**Exercise instructions**
Print all the entries verbatim.

**Stored rows**

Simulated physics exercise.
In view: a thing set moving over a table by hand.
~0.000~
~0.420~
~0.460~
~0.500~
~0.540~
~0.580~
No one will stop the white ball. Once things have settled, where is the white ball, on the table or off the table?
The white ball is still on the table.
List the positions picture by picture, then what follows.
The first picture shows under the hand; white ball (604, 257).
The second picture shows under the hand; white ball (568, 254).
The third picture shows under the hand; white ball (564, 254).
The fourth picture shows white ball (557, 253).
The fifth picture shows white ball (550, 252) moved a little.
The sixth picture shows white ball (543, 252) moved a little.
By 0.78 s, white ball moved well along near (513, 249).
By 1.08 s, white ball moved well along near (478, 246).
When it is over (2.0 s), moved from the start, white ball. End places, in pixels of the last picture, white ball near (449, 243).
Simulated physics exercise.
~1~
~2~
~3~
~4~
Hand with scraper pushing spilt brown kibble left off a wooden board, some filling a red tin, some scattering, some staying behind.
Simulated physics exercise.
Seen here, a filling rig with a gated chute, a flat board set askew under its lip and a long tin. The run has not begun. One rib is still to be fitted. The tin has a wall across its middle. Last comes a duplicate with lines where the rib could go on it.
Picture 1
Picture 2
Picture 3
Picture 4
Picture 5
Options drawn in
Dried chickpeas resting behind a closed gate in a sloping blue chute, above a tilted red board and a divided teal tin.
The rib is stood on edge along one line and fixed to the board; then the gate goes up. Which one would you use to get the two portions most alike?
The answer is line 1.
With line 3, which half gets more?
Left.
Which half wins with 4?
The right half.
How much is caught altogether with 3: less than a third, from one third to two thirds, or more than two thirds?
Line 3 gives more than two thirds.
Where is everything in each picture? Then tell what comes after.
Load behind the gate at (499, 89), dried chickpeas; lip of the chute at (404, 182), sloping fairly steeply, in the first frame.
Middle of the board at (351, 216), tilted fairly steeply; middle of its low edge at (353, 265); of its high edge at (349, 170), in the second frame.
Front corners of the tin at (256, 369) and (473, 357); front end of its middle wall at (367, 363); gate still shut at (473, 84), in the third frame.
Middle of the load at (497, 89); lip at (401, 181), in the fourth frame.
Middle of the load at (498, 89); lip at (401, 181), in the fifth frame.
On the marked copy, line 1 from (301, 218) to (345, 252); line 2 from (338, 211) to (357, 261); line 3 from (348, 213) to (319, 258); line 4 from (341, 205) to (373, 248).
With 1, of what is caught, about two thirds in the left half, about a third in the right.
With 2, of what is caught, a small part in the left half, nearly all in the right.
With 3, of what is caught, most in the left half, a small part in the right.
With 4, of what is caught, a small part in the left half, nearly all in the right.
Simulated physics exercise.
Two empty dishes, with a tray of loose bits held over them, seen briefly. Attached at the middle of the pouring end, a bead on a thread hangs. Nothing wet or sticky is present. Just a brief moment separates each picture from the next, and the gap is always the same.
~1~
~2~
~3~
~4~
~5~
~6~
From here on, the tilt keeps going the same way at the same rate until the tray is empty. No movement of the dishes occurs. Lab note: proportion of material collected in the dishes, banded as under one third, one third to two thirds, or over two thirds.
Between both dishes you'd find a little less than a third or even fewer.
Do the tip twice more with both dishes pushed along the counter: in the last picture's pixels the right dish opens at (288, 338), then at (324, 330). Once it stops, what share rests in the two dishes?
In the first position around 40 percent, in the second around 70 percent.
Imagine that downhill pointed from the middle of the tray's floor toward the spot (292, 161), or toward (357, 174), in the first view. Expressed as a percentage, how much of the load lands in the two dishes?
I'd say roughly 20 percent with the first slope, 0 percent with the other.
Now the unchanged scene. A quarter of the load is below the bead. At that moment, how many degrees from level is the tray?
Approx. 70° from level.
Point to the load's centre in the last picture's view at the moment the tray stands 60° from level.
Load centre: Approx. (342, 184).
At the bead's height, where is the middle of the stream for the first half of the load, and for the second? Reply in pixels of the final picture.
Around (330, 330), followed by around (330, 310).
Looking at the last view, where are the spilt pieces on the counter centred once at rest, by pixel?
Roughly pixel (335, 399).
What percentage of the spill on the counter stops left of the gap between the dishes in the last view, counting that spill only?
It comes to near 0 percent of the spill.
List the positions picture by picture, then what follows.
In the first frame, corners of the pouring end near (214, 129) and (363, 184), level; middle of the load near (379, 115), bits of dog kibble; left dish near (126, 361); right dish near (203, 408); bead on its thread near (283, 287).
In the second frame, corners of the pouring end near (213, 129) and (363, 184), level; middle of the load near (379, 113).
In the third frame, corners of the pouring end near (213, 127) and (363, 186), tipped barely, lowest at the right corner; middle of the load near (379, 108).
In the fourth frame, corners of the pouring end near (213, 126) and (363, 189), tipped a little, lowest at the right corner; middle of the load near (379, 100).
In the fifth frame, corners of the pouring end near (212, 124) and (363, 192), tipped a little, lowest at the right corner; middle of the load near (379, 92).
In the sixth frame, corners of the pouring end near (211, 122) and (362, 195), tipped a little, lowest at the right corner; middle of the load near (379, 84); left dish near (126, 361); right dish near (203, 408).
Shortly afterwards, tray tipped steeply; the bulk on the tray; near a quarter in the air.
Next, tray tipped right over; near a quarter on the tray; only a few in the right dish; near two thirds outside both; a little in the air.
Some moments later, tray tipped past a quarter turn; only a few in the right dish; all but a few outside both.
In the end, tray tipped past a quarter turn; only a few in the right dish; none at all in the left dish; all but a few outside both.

**Output**
Simulated physics exercise.
In view: a thing set moving over a table by hand.
~0.000~
~0.420~
~0.460~
~0.500~
~0.540~
~0.580~
No one will stop the white ball. Once things have settled, where is the white ball, on the table or off the table?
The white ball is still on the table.
List the positions picture by picture, then what follows.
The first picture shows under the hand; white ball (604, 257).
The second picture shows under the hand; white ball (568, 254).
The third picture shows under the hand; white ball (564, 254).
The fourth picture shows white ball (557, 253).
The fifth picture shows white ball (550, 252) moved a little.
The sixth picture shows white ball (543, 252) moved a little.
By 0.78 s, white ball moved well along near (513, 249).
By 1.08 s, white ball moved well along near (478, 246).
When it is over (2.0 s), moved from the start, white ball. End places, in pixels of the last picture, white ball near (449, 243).
Simulated physics exercise.
~1~
~2~
~3~
~4~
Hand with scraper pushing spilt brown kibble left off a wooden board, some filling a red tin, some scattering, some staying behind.
Simulated physics exercise.
Seen here, a filling rig with a gated chute, a flat board set askew under its lip and a long tin. The run has not begun. One rib is still to be fitted. The tin has a wall across its middle. Last comes a duplicate with lines where the rib could go on it.
Picture 1
Picture 2
Picture 3
Picture 4
Picture 5
Options drawn in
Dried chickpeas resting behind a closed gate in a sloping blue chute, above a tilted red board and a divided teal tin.
The rib is stood on edge along one line and fixed to the board; then the gate goes up. Which one would you use to get the two portions most alike?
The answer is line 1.
With line 3, which half gets more?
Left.
Which half wins with 4?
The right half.
How much is caught altogether with 3: less than a third, from one third to two thirds, or more than two thirds?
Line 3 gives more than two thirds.
Where is everything in each picture? Then tell what comes after.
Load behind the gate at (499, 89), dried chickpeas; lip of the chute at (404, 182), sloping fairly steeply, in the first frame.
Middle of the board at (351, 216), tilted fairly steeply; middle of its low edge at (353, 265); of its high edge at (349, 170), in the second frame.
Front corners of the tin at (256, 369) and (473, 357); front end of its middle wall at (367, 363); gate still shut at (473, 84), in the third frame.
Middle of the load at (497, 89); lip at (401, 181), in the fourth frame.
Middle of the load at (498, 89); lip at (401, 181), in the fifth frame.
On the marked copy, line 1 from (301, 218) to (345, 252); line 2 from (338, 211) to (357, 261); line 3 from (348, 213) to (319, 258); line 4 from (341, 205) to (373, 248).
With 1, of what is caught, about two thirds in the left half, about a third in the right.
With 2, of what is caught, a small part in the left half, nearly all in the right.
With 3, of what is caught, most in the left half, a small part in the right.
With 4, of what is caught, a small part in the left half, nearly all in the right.
Simulated physics exercise.
Two empty dishes, with a tray of loose bits held over them, seen briefly. Attached at the middle of the pouring end, a bead on a thread hangs. Nothing wet or sticky is present. Just a brief moment separates each picture from the next, and the gap is always the same.
~1~
~2~
~3~
~4~
~5~
~6~
From here on, the tilt keeps going the same way at the same rate until the tray is empty. No movement of the dishes occurs. Lab note: proportion of material collected in the dishes, banded as under one third, one third to two thirds, or over two thirds.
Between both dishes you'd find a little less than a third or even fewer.
Do the tip twice more with both dishes pushed along the counter: in the last picture's pixels the right dish opens at (288, 338), then at (324, 330). Once it stops, what share rests in the two dishes?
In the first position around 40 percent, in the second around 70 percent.
Imagine that downhill pointed from the middle of the tray's floor toward the spot (292, 161), or toward (357, 174), in the first view. Expressed as a percentage, how much of the load lands in the two dishes?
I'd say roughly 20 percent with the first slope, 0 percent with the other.
Now the unchanged scene. A quarter of the load is below the bead. At that moment, how many degrees from level is the tray?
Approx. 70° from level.
Point to the load's centre in the last picture's view at the moment the tray stands 60° from level.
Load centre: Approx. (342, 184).
At the bead's height, where is the middle of the stream for the first half of the load, and for the second? Reply in pixels of the final picture.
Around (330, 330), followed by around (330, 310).
Looking at the last view, where are the spilt pieces on the counter centred once at rest, by pixel?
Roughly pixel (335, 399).
What percentage of the spill on the counter stops left of the gap between the dishes in the last view, counting that spill only?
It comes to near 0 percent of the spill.
List the positions picture by picture, then what follows.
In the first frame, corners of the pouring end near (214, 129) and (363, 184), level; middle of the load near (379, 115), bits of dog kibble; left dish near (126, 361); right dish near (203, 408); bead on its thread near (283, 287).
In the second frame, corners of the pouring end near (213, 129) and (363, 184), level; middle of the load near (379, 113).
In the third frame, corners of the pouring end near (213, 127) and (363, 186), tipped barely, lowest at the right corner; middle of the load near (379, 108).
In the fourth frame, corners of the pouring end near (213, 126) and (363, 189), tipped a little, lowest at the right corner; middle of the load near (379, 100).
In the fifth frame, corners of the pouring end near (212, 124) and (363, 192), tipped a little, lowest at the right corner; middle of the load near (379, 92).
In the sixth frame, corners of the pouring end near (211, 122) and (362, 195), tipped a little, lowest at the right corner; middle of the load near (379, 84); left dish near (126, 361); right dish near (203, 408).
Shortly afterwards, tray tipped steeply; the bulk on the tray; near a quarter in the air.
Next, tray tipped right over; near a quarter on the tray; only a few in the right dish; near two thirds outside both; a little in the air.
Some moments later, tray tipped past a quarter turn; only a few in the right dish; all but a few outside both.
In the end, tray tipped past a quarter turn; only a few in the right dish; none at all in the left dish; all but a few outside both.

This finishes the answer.